## RECORDS FOR THE TASK
begin

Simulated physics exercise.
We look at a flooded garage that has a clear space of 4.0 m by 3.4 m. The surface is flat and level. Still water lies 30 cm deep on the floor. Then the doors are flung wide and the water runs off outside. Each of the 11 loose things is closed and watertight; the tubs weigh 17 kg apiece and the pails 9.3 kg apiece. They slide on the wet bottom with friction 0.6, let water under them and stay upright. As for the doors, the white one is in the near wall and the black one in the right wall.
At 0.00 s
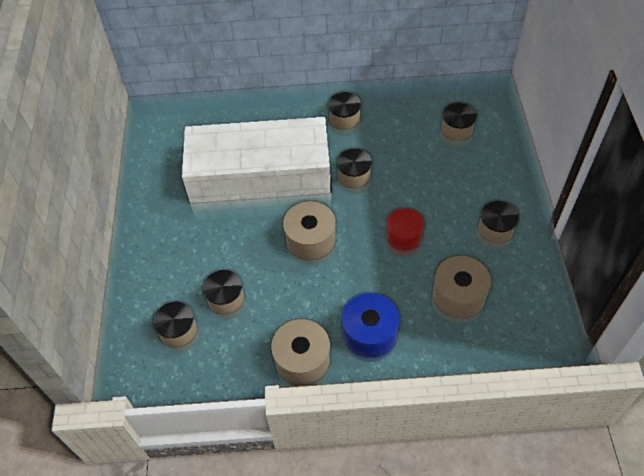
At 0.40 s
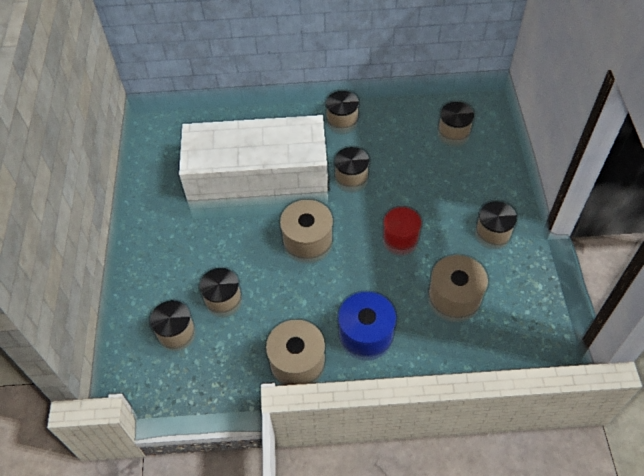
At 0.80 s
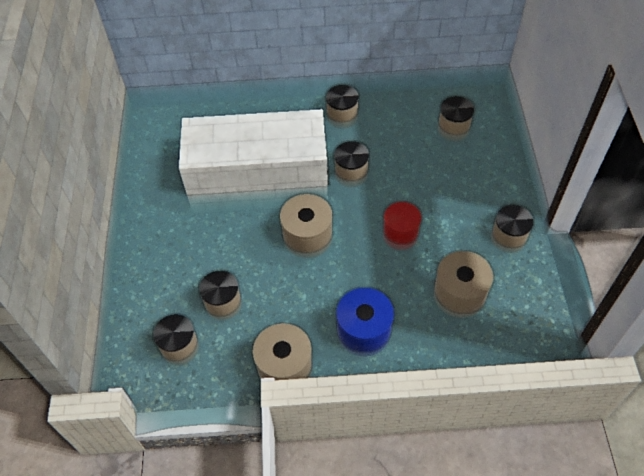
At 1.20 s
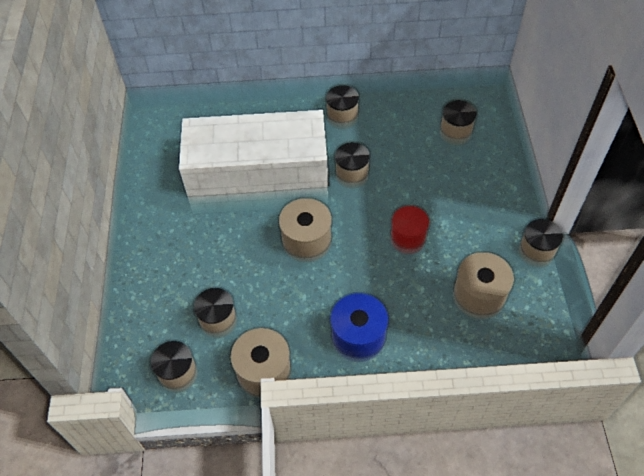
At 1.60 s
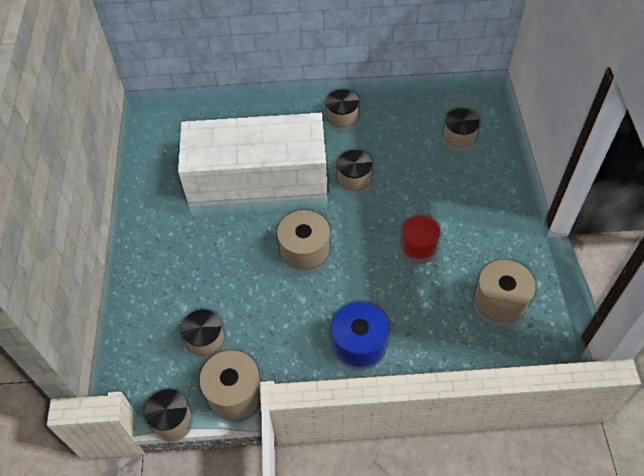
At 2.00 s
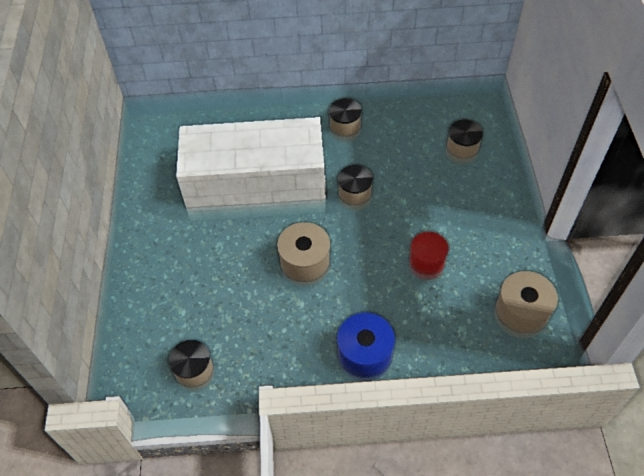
A white brick block stands in a flooded garage, seen from high above the near wall. Around it in the teal water are tan drums with dark centres, black-topped tan cylinders, a red pail right of centre and a blue tub nearer the front. Both doors open, then objects drift toward the openings, three leaving view, while the pail slides right and nearer and the tub shifts slightly.
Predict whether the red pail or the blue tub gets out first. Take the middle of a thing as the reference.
It is the red one that gets out first.
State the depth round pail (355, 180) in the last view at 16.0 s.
Roughly 7 cm.
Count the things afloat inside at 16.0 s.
Total: 0.
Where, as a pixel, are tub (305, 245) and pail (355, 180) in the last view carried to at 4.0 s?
Somewhere around (296, 283) and (343, 240).
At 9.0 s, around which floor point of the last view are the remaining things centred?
(311, 332).
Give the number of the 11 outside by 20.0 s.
8.
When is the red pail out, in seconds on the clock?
6.0 s.
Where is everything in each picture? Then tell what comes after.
The red pail at (406, 223) floats; the blue tub at (371, 318) floats; 30 cm deep round most things; 0 of 11 have shifted, in the first frame.
The red pail at (403, 222), afloat; the blue tub at (367, 317), afloat; 30 cm deep round most things; 0 of 11 have shifted, in the second frame.
The red pail at (403, 217), afloat; the blue tub at (365, 313) floats; 29 cm deep round most things; 5 of 11 have shifted, in the third frame.
The red pail at (411, 221) floats, 7 cm from its start; the blue tub at (359, 318) floats, 7 cm from its start; 26 cm deep round most things; 7 of 11 have shifted, in the fourth frame.
The red pail at (422, 231), afloat, 19 cm from its start; the blue tub at (360, 327) floats, 9 cm from its start; 24 cm deep round most things; 10 of 11 have shifted, in the fifth frame.
The red pail at (430, 247) floats, 32 cm from its start; the blue tub at (366, 338) floats, 13 cm from its start; 23 cm deep round most things; 11 of 11 have shifted, in the sixth frame.
After 4.0 s the red pail is near (475, 292), 0.9 m from its start, afloat; the blue tub is near (359, 356), 0.3 m from its start, afloat; 5 of 11 are out; 6 afloat.
After 9.0 s the red pail has gone out (at 6.0 s); the blue tub is near (289, 366), 0.7 m from its start, afloat; 7 of 11 are out; 3 afloat.
After 16.0 s the red pail has gone out (at 6.0 s); the blue tub is near (233, 388), 1.1 m from its start, aground; 8 of 11 are out; 0 afloat.
After 20.0 s the red pail has gone out (at 6.0 s); the blue tub is near (233, 388), 1.1 m from its start, aground; 8 of 11 are out; 0 afloat.
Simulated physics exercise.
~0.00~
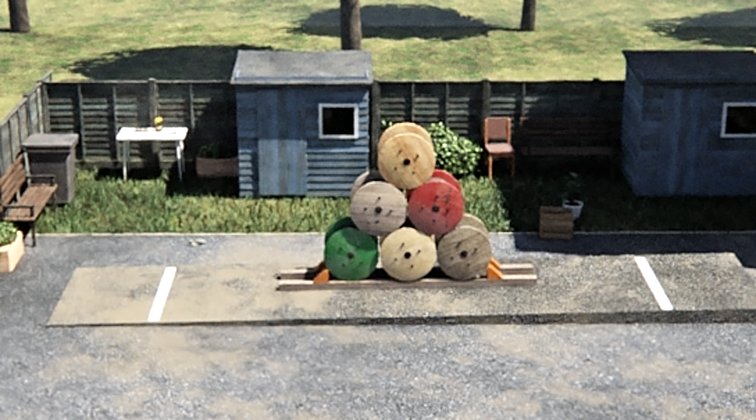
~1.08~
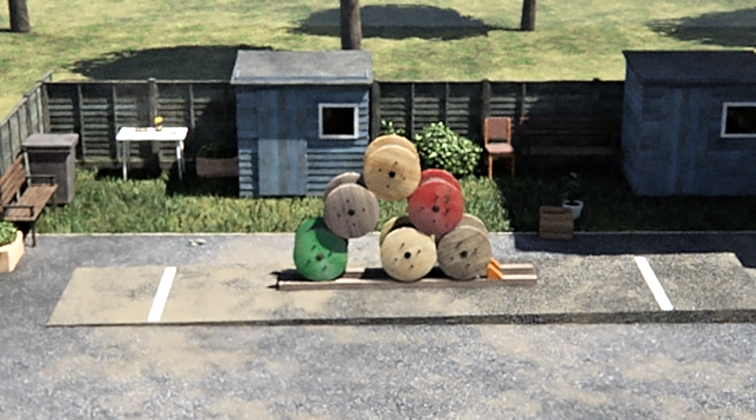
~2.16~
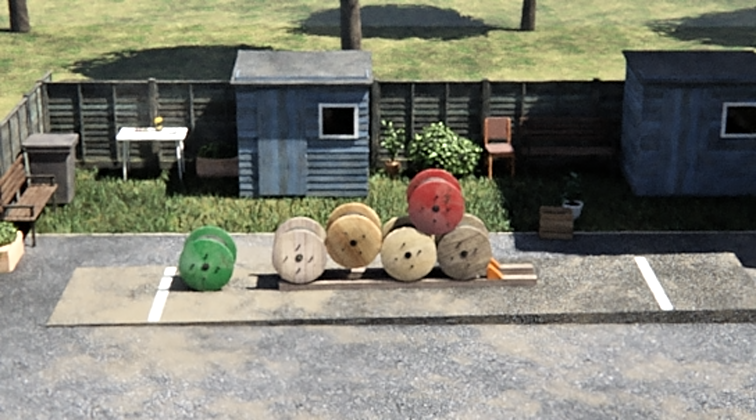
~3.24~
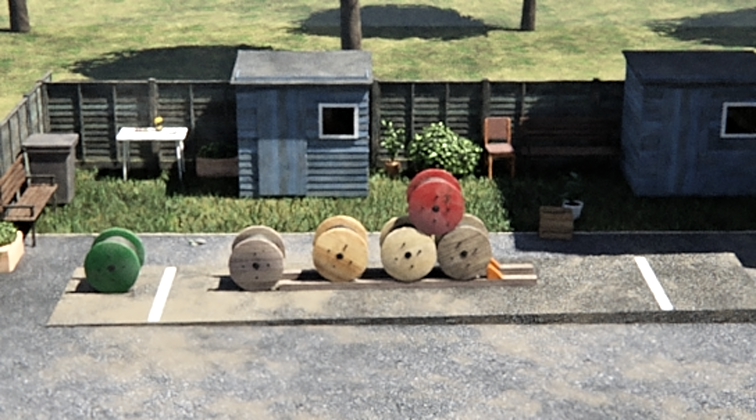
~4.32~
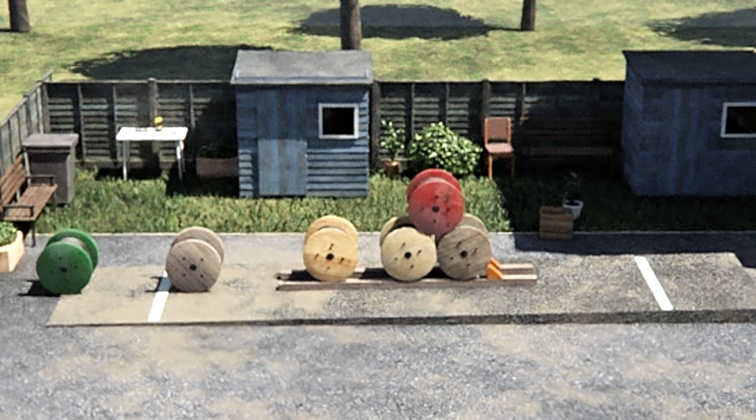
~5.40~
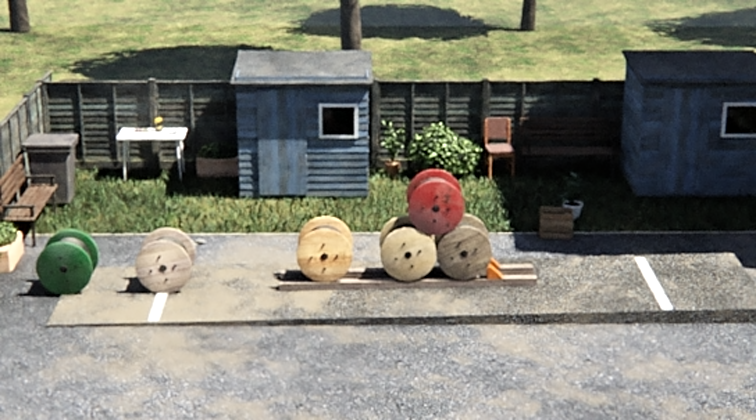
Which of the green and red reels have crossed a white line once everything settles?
Only the green reel has crossed, rolling past the left white line. The red one stays up on the other reels and does not reach a line.
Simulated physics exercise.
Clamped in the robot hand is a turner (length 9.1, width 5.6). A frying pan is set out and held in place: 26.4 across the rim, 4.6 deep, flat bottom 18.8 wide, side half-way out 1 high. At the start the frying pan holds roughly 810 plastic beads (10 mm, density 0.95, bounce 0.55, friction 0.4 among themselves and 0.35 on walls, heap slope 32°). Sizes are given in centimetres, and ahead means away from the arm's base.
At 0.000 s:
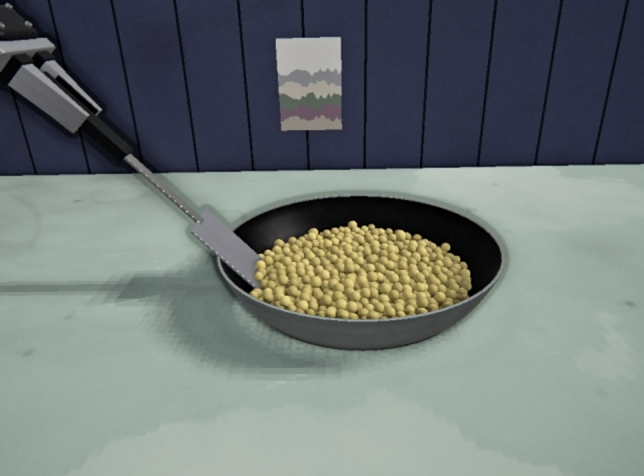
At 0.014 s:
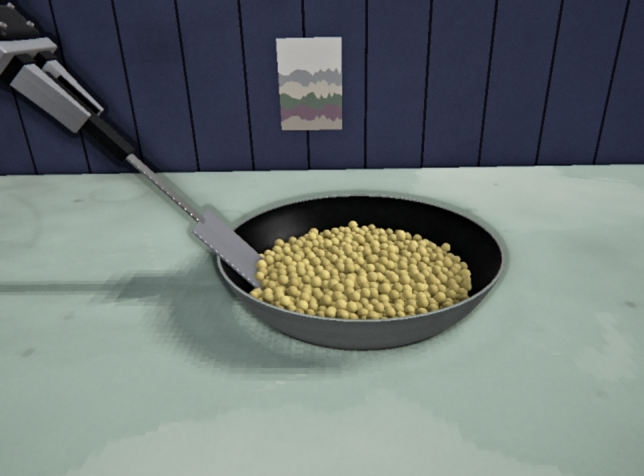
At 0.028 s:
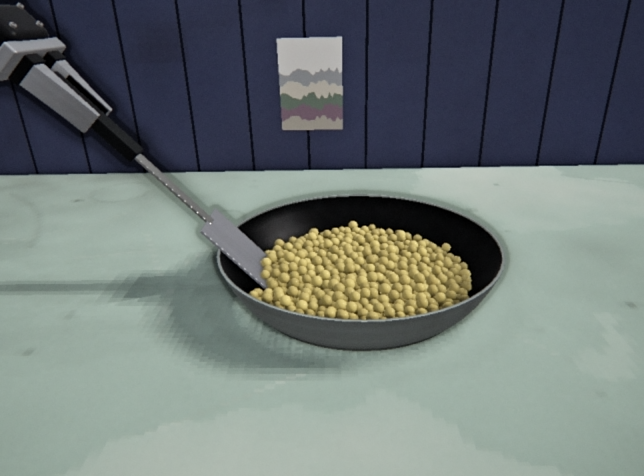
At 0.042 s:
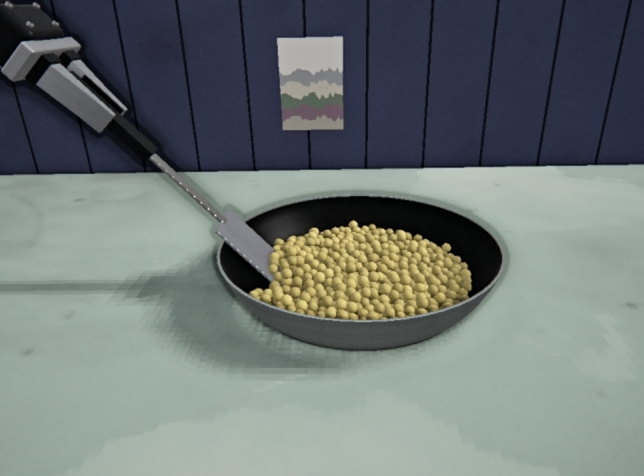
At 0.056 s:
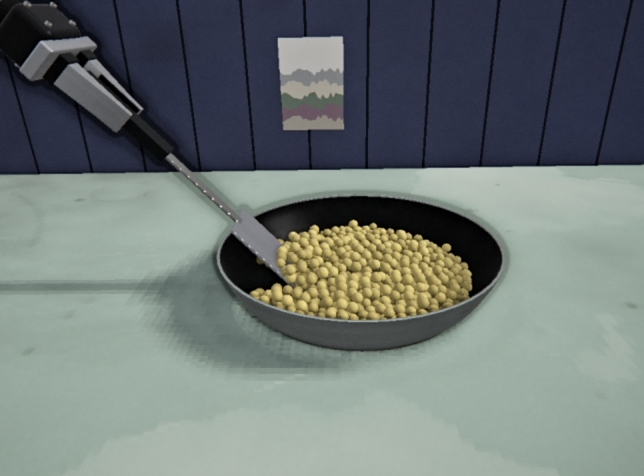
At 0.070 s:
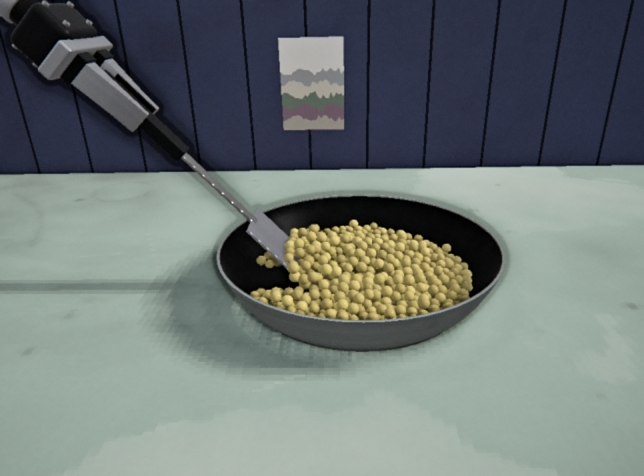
A robot arm holding a turner dipped its blade into the left side of a dark frying pan full of yellowish beads, then slowly pushed it rightward, shoving some beads aside.
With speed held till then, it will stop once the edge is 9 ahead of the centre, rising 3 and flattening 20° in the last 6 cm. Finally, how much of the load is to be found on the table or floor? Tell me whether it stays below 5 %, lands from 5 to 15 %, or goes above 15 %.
It lands from 5 to 15 %.
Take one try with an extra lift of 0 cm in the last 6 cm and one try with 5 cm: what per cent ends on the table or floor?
I'd say close to 0 percent for the first and close to 10 percent for the second.
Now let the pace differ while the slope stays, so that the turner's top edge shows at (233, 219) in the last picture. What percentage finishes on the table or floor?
Some 0 percent.
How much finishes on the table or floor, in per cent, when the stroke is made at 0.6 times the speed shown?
About 0 per cent.
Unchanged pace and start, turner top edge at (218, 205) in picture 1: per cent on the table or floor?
Spill: Approx. 10 per cent.
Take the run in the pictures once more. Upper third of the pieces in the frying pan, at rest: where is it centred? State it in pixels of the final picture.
Near (435, 264).
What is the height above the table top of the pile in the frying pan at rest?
Near 5.0 centimetres high.
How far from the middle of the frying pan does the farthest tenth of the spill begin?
Some 55 cm from the centre.
After 0.11 s, sloping 48°, highest piece 7 above the table; 809 in the frying pan.
After 0.15 s, sloping 42°, highest piece 7 above the table; 809 in the frying pan.
After 0.38 s, sloping 28°, highest piece 6 above the table; 748 in the frying pan, 61 on the table or floor.
After 1.42 s, sloping 28°, highest piece 4 above the table; 747 in the frying pan, 62 on the table or floor.
In the end, 747 in the frying pan, 62 on the table or floor. That is 8 % on the table or floor.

end

## DIRECTIONS
Within the listing above, work out how many lines contain the string "wide", and reply with that number only.

## COMPLETE ANSWER
2